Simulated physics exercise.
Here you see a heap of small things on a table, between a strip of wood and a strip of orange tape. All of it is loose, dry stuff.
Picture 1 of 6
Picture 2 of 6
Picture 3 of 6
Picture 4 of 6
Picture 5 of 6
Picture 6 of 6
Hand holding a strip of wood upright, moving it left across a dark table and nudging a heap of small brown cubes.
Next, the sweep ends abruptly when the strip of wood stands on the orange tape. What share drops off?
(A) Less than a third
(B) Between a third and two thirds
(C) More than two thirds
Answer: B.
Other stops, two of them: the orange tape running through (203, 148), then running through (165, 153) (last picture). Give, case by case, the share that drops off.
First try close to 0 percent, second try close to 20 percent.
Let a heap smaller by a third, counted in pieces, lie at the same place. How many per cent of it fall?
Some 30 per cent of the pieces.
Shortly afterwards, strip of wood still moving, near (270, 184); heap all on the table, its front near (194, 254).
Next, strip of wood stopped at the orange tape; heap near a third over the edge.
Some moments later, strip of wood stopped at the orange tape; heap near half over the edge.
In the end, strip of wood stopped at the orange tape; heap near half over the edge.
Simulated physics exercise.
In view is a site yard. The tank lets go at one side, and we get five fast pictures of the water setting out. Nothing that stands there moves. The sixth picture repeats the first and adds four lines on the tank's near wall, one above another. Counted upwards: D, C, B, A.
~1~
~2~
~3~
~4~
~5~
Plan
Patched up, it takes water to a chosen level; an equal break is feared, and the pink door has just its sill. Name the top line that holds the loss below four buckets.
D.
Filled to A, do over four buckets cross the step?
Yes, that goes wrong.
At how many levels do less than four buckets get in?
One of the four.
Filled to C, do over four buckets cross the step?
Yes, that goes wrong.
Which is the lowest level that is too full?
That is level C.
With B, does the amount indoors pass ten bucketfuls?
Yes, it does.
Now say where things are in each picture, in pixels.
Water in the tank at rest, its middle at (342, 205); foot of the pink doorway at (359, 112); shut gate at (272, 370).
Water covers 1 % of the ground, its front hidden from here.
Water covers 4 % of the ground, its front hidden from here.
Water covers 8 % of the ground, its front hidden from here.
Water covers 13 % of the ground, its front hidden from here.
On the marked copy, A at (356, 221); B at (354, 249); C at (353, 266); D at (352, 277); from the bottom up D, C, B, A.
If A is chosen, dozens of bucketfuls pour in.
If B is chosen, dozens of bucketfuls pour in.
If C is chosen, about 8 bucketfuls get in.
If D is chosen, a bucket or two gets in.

■ ■ ■ ■ ■ ■ ■

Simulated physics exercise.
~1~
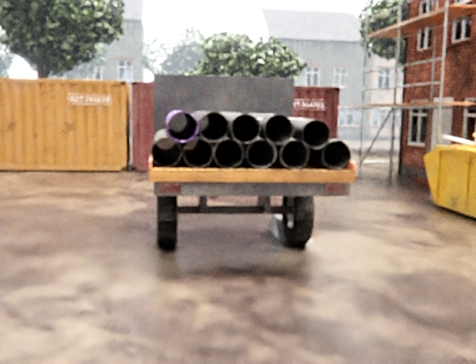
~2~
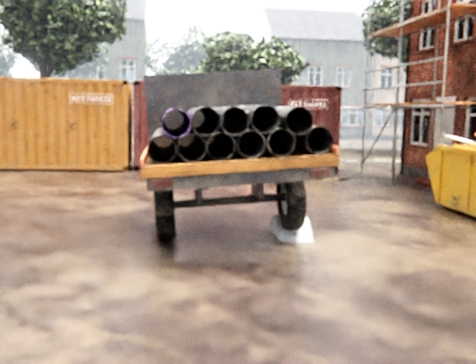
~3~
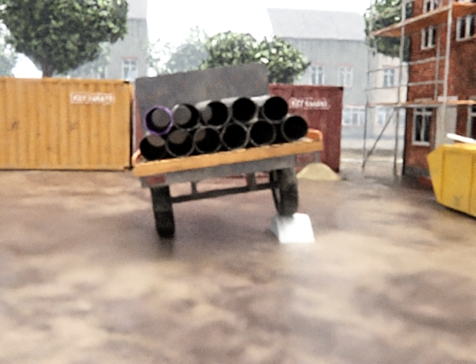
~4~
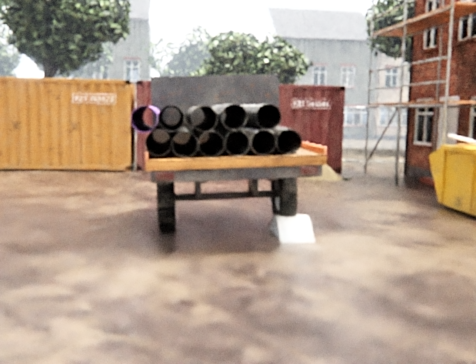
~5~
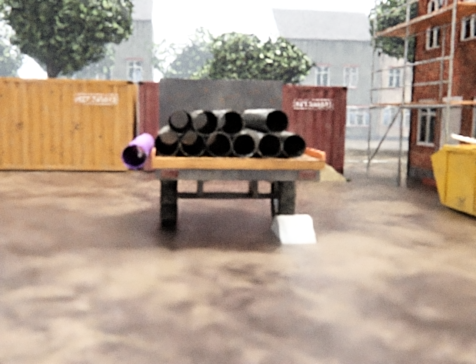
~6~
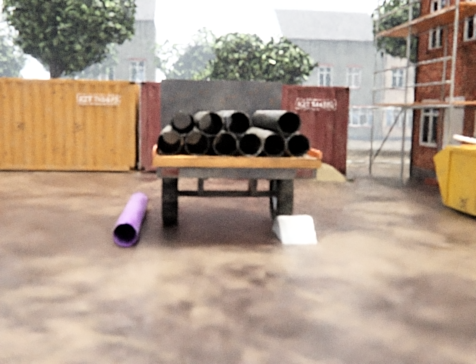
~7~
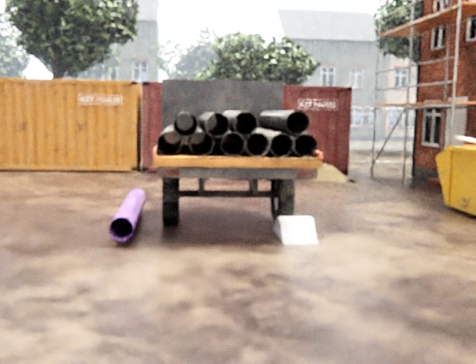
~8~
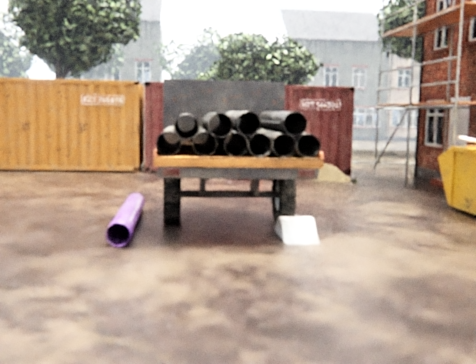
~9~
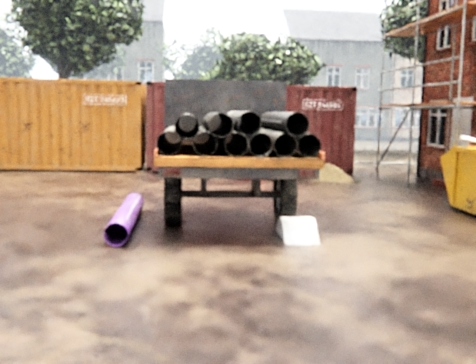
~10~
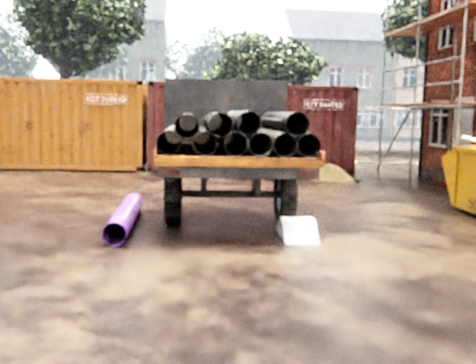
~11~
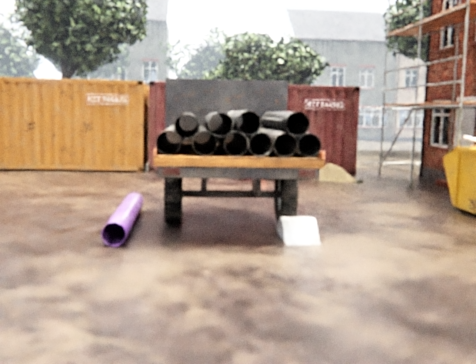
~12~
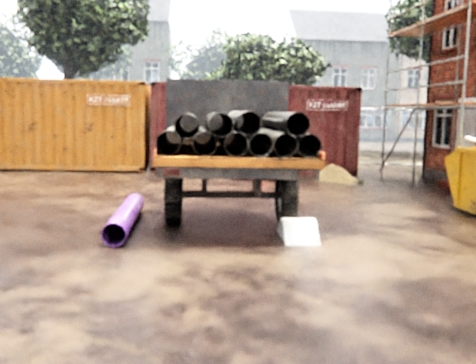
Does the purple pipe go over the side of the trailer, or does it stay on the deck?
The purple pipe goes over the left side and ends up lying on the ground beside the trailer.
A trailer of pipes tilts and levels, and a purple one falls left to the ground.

■ ■ ■ ■ ■ ■ ■

_The problem_:
Locate the word "stands" in the data above. Copy every line carrying it.

_Task response_:
Next, the sweep ends abruptly when the strip of wood stands on the orange tape. What share drops off?
In view is a site yard. The tank lets go at one side, and we get five fast pictures of the water setting out. Nothing that stands there moves. The sixth picture repeats the first and adds four lines on the tank's near wall, one above another. Counted upwards: D, C, B, A.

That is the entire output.